:: Required work ::
Beginning at the line with "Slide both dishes", output each line to the end of the listing below exactly, please.

....

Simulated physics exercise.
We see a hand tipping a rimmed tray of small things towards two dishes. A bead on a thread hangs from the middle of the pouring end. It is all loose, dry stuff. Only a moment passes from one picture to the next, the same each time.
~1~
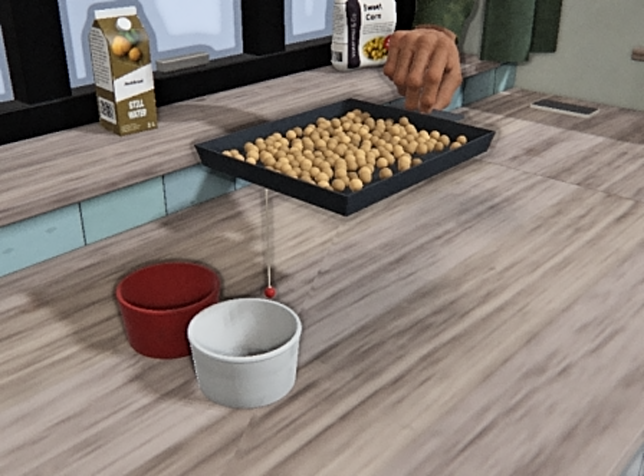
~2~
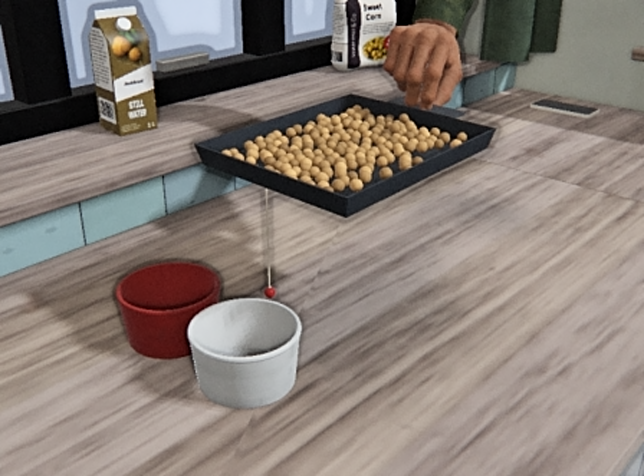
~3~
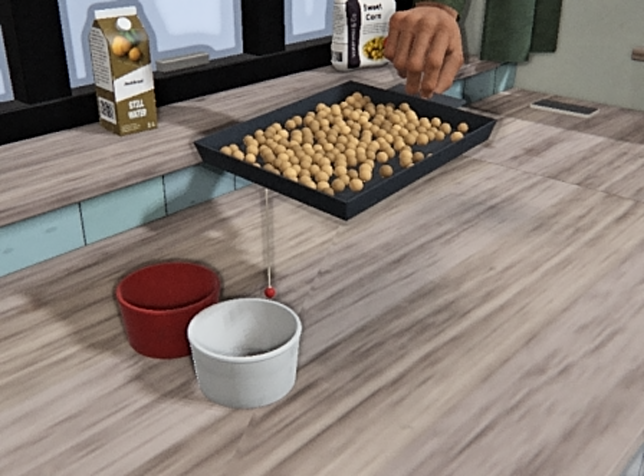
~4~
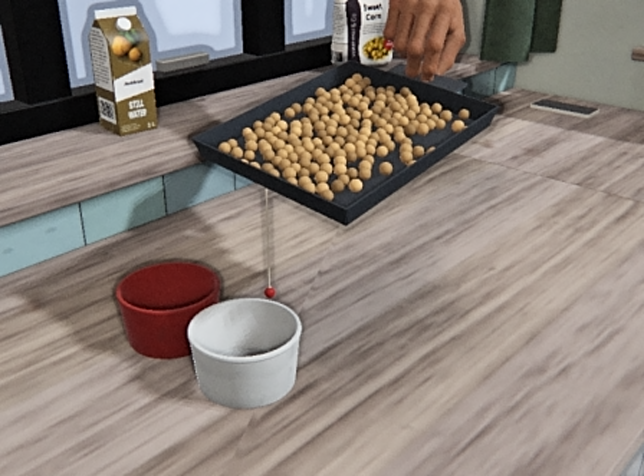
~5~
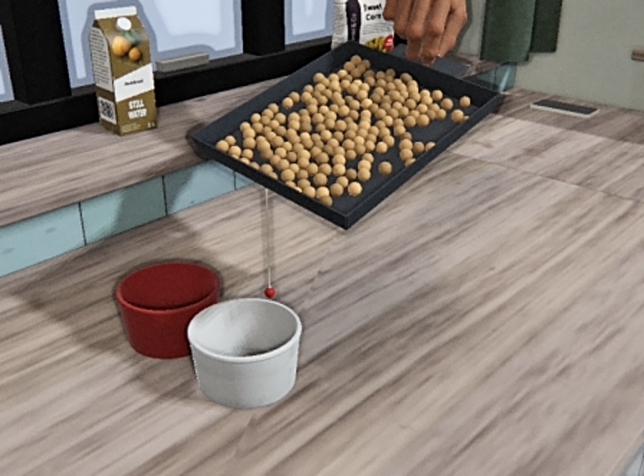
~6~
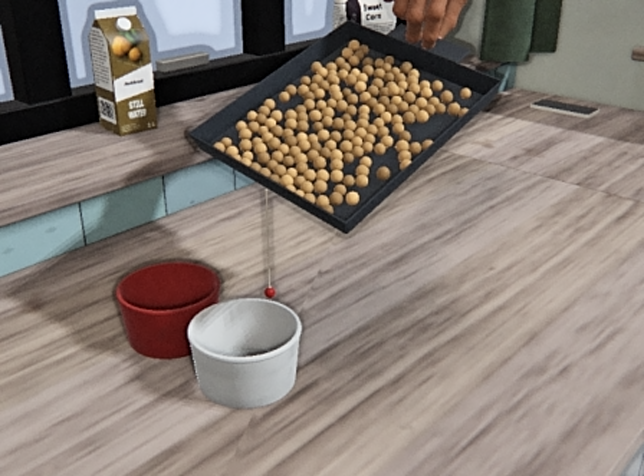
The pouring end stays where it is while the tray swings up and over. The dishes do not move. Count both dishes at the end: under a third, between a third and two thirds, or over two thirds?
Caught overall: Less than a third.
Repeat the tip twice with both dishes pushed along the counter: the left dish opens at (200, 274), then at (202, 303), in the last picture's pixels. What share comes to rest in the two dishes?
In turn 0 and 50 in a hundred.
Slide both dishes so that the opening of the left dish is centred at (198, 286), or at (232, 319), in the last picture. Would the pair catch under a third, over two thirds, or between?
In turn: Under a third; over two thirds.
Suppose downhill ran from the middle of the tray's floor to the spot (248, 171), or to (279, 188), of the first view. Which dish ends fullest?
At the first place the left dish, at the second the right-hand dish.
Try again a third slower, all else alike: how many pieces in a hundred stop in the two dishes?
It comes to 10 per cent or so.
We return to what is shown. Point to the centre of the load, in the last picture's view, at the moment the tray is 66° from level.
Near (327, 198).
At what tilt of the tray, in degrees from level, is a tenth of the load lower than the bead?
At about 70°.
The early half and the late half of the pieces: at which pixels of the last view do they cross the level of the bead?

....

:: Solution to the problem ::
Slide both dishes so that the opening of the left dish is centred at (198, 286), or at (232, 319), in the last picture. Would the pair catch under a third, over two thirds, or between?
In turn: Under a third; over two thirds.
Suppose downhill ran from the middle of the tray's floor to the spot (248, 171), or to (279, 188), of the first view. Which dish ends fullest?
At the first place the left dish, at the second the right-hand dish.
Try again a third slower, all else alike: how many pieces in a hundred stop in the two dishes?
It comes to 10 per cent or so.
We return to what is shown. Point to the centre of the load, in the last picture's view, at the moment the tray is 66° from level.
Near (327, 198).
At what tilt of the tray, in degrees from level, is a tenth of the load lower than the bead?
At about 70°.
The early half and the late half of the pieces: at which pixels of the last view do they cross the level of the bead?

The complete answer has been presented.